╭─ Task data

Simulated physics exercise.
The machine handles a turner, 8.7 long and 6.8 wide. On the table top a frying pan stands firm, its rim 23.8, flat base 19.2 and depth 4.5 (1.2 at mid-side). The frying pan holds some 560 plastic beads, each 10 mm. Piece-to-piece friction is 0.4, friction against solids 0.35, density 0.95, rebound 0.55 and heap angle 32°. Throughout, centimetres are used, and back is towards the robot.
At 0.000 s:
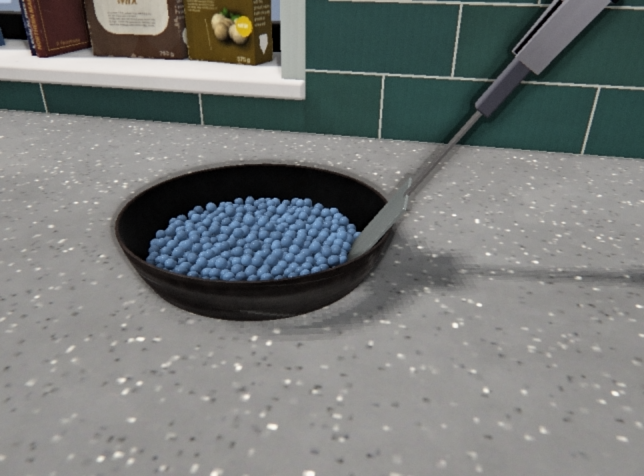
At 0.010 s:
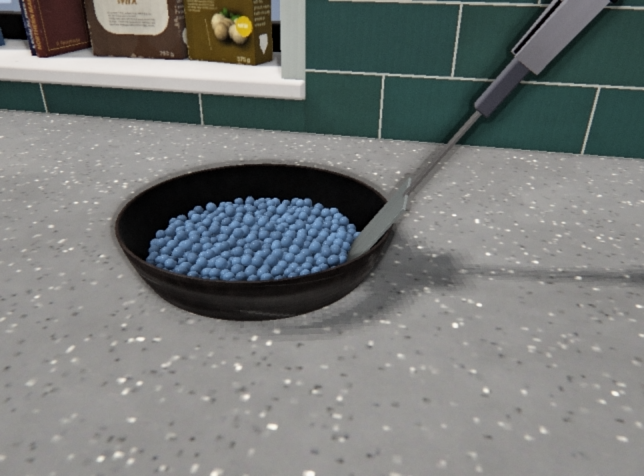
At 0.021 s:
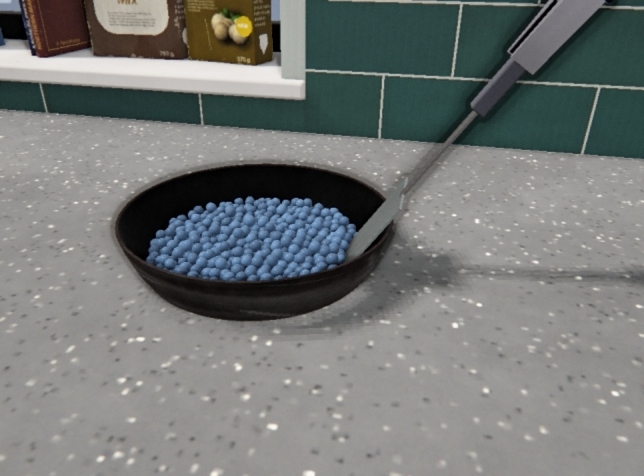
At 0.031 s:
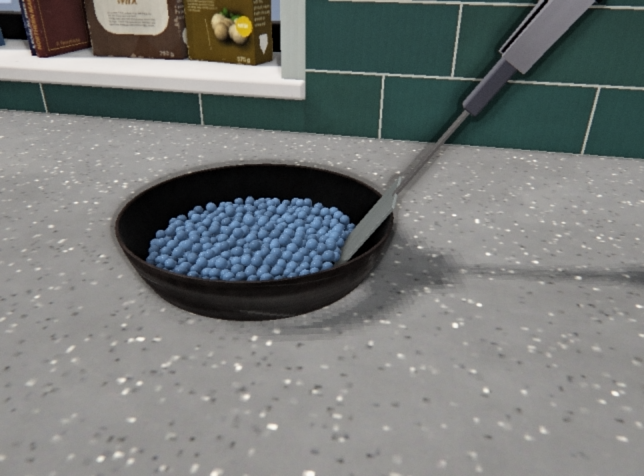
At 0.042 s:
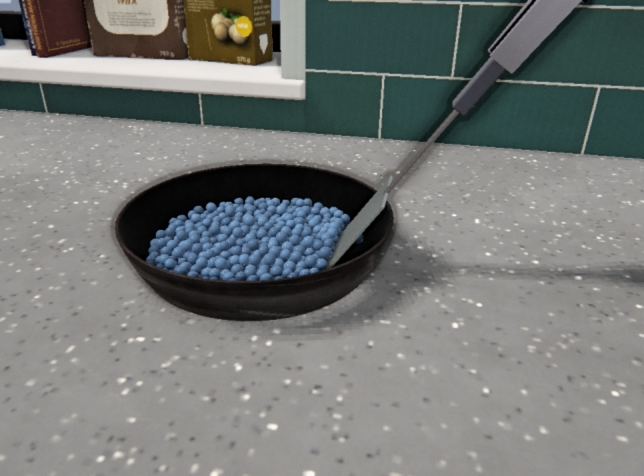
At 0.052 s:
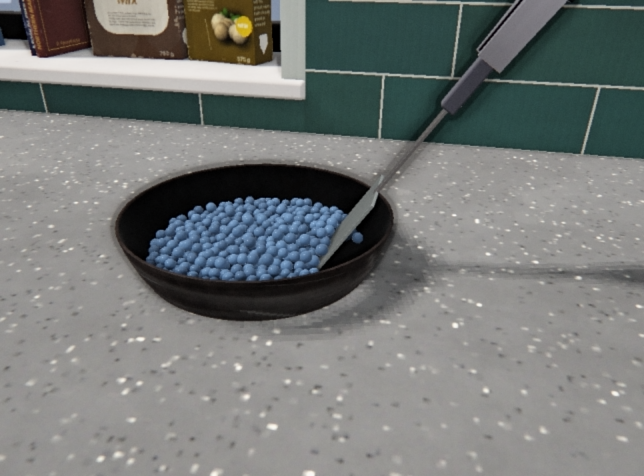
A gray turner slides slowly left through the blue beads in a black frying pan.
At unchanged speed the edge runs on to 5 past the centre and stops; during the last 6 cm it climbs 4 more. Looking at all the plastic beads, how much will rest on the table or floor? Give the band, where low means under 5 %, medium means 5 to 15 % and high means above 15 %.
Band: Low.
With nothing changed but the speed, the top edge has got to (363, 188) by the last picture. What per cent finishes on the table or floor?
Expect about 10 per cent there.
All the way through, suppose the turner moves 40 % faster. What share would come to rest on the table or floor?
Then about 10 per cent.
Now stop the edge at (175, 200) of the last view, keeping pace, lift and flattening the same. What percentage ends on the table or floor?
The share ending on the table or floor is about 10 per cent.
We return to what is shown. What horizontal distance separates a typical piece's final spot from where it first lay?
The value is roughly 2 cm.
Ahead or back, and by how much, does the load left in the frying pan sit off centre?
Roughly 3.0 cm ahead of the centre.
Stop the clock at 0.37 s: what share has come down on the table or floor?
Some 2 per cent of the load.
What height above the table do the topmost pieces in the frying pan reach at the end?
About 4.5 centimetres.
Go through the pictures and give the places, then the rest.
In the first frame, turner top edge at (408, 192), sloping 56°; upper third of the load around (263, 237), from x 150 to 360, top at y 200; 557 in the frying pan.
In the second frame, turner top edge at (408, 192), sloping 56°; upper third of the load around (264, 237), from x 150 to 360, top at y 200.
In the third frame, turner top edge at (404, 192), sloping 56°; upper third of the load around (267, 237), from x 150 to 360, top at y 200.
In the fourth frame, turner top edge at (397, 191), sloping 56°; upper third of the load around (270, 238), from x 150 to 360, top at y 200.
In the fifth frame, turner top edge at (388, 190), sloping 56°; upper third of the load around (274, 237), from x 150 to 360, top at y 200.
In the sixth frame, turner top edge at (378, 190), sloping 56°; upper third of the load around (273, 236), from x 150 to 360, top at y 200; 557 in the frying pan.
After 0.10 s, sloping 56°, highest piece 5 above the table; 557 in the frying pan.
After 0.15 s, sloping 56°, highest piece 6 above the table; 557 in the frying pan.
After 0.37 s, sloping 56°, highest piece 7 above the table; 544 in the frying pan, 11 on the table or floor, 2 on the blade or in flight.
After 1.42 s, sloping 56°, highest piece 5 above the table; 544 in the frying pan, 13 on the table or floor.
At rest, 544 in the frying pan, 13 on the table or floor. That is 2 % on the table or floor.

╰─
╭─ Task data

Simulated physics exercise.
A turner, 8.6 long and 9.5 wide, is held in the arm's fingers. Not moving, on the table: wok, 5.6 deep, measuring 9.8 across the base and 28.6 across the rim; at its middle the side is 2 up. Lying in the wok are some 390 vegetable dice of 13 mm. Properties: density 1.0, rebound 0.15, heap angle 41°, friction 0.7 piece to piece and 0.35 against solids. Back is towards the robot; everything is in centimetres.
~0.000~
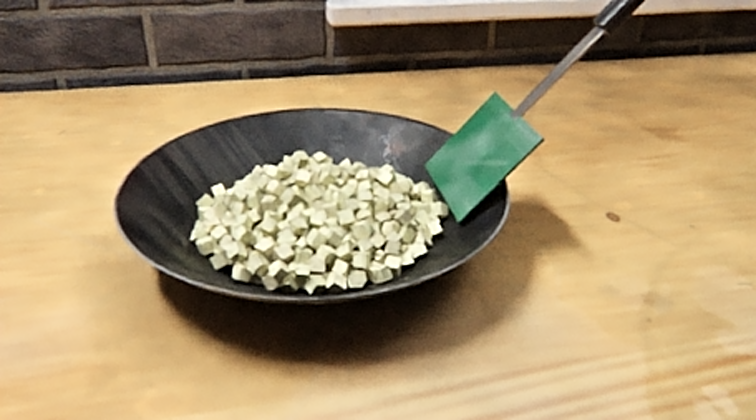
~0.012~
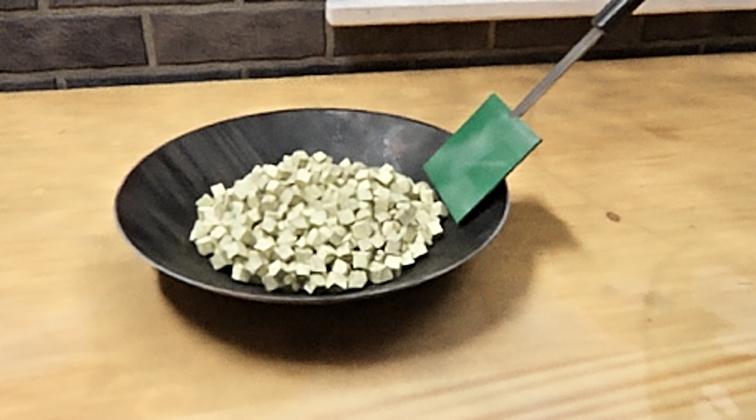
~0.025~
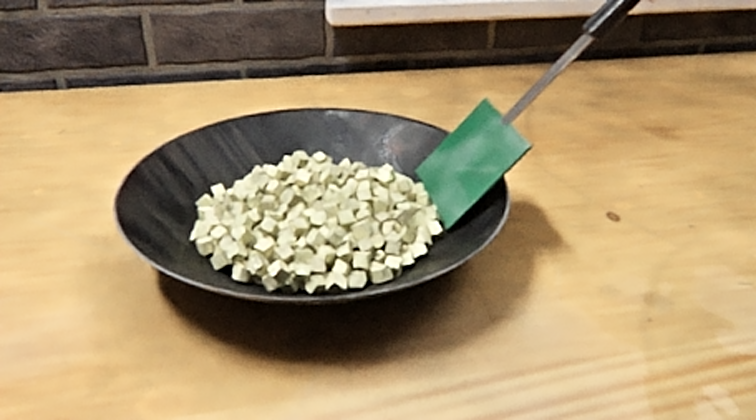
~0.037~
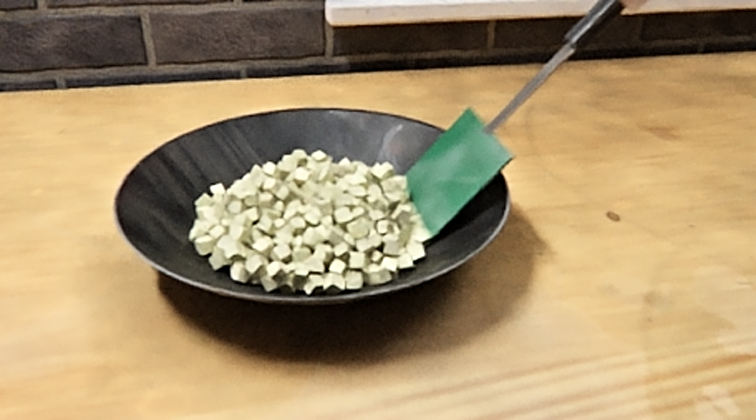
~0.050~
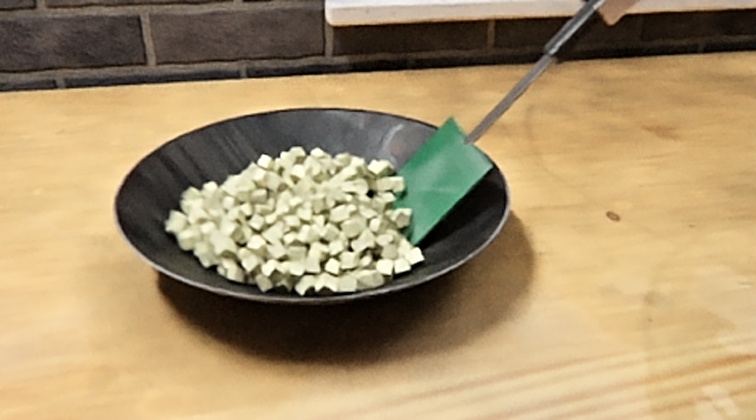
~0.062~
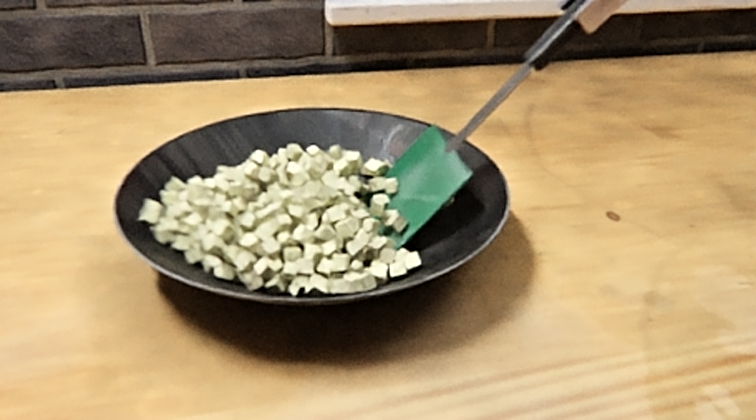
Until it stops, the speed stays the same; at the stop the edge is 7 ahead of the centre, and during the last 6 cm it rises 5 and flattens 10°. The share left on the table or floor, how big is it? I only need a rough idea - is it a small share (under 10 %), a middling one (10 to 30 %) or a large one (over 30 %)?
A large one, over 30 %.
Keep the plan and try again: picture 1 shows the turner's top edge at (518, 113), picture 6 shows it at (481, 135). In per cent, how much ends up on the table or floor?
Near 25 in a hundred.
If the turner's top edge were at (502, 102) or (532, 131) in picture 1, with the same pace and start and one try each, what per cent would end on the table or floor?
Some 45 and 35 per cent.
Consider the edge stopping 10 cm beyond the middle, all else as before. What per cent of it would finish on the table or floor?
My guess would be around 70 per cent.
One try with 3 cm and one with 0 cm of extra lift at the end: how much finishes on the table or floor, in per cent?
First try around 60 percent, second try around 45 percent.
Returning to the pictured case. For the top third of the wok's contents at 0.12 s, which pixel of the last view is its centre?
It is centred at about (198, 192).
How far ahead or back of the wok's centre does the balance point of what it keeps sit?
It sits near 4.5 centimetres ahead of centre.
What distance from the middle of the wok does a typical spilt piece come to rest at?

╰─
╭─ Task data

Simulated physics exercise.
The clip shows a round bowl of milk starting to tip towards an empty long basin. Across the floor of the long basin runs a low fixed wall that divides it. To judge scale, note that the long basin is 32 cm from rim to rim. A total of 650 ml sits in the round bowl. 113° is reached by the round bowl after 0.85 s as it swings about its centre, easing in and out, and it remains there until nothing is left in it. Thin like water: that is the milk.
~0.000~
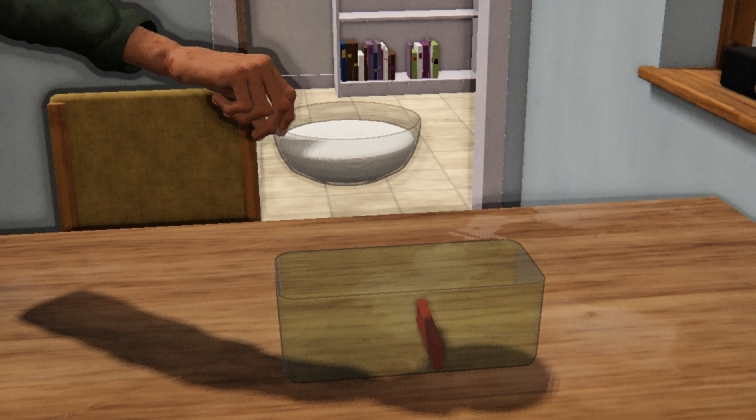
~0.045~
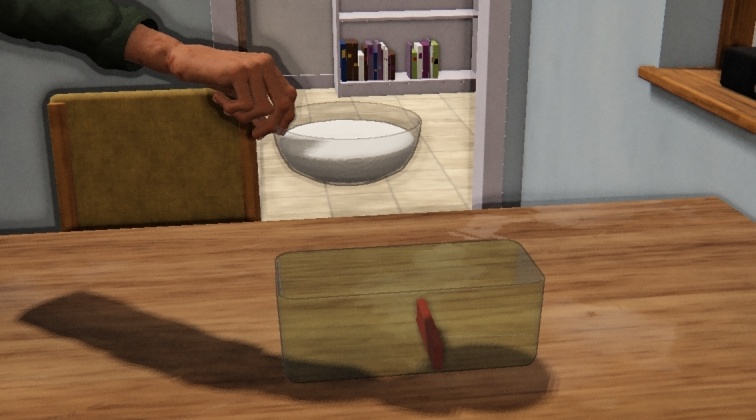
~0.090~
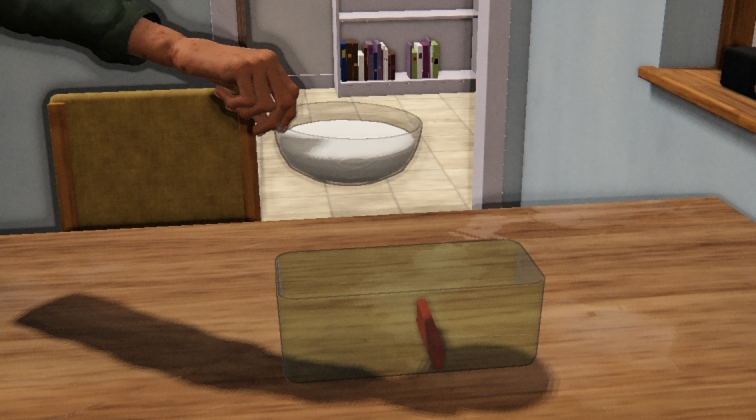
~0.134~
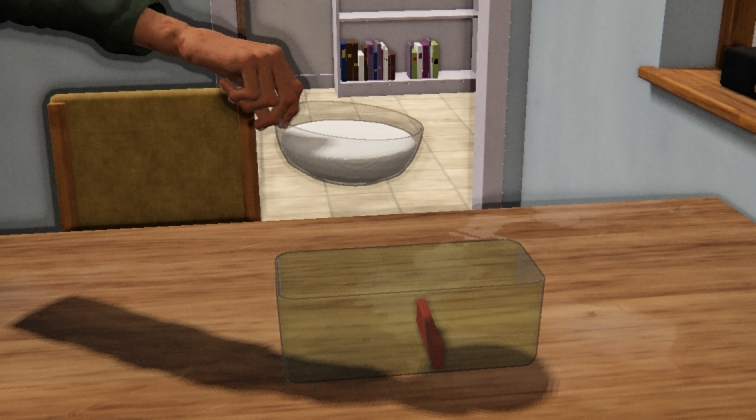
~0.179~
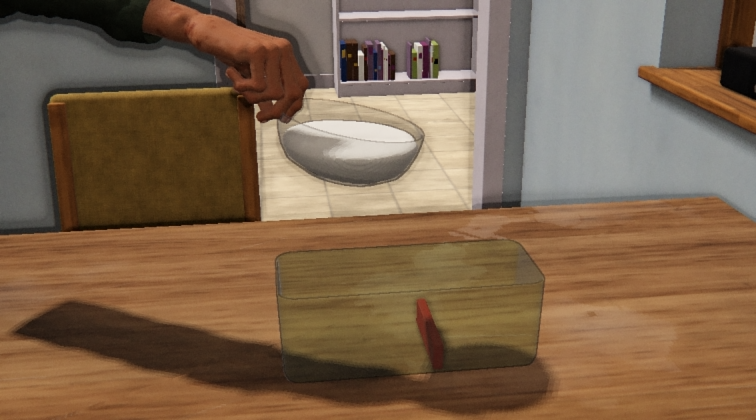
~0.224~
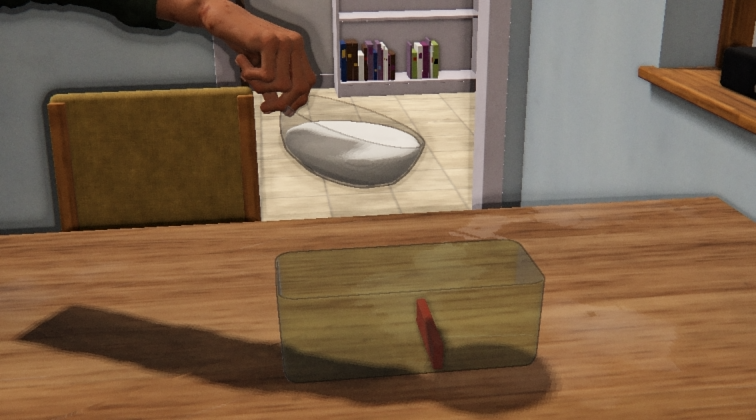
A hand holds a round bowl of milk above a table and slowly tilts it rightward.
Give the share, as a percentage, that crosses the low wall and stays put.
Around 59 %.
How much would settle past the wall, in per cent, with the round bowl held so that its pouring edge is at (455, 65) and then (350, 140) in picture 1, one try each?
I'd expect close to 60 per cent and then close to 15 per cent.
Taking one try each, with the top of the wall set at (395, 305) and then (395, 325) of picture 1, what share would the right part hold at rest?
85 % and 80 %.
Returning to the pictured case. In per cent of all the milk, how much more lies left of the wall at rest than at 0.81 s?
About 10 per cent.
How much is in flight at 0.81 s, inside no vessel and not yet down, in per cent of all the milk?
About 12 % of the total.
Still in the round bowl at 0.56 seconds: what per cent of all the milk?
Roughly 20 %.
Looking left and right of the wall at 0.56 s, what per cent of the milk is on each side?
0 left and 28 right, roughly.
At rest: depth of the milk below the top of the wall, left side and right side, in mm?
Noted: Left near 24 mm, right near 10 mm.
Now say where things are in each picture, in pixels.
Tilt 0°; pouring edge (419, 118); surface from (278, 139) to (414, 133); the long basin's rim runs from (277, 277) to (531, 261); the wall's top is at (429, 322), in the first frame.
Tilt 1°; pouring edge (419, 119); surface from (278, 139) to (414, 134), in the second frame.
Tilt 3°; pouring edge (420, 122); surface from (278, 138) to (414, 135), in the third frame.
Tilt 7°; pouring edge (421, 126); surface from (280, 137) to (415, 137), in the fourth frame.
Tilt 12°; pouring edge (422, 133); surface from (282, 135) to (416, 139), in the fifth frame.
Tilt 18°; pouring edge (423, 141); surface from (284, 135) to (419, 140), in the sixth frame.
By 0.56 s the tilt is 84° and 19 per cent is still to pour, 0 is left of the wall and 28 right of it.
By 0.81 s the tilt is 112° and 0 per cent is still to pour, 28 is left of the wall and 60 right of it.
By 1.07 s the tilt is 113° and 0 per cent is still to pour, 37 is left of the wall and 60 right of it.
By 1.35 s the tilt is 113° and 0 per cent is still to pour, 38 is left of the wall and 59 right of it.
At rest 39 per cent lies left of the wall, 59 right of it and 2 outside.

╰─

[Task objective] Which lines of the data above contain "robot"? Copy each one.

[Complete answer]
The machine handles a turner, 8.7 long and 6.8 wide. On the table top a frying pan stands firm, its rim 23.8, flat base 19.2 and depth 4.5 (1.2 at mid-side). The frying pan holds some 560 plastic beads, each 10 mm. Piece-to-piece friction is 0.4, friction against solids 0.35, density 0.95, rebound 0.55 and heap angle 32°. Throughout, centimetres are used, and back is towards the robot.
A turner, 8.6 long and 9.5 wide, is held in the arm's fingers. Not moving, on the table: wok, 5.6 deep, measuring 9.8 across the base and 28.6 across the rim; at its middle the side is 2 up. Lying in the wok are some 390 vegetable dice of 13 mm. Properties: density 1.0, rebound 0.15, heap angle 41°, friction 0.7 piece to piece and 0.35 against solids. Back is towards the robot; everything is in centimetres.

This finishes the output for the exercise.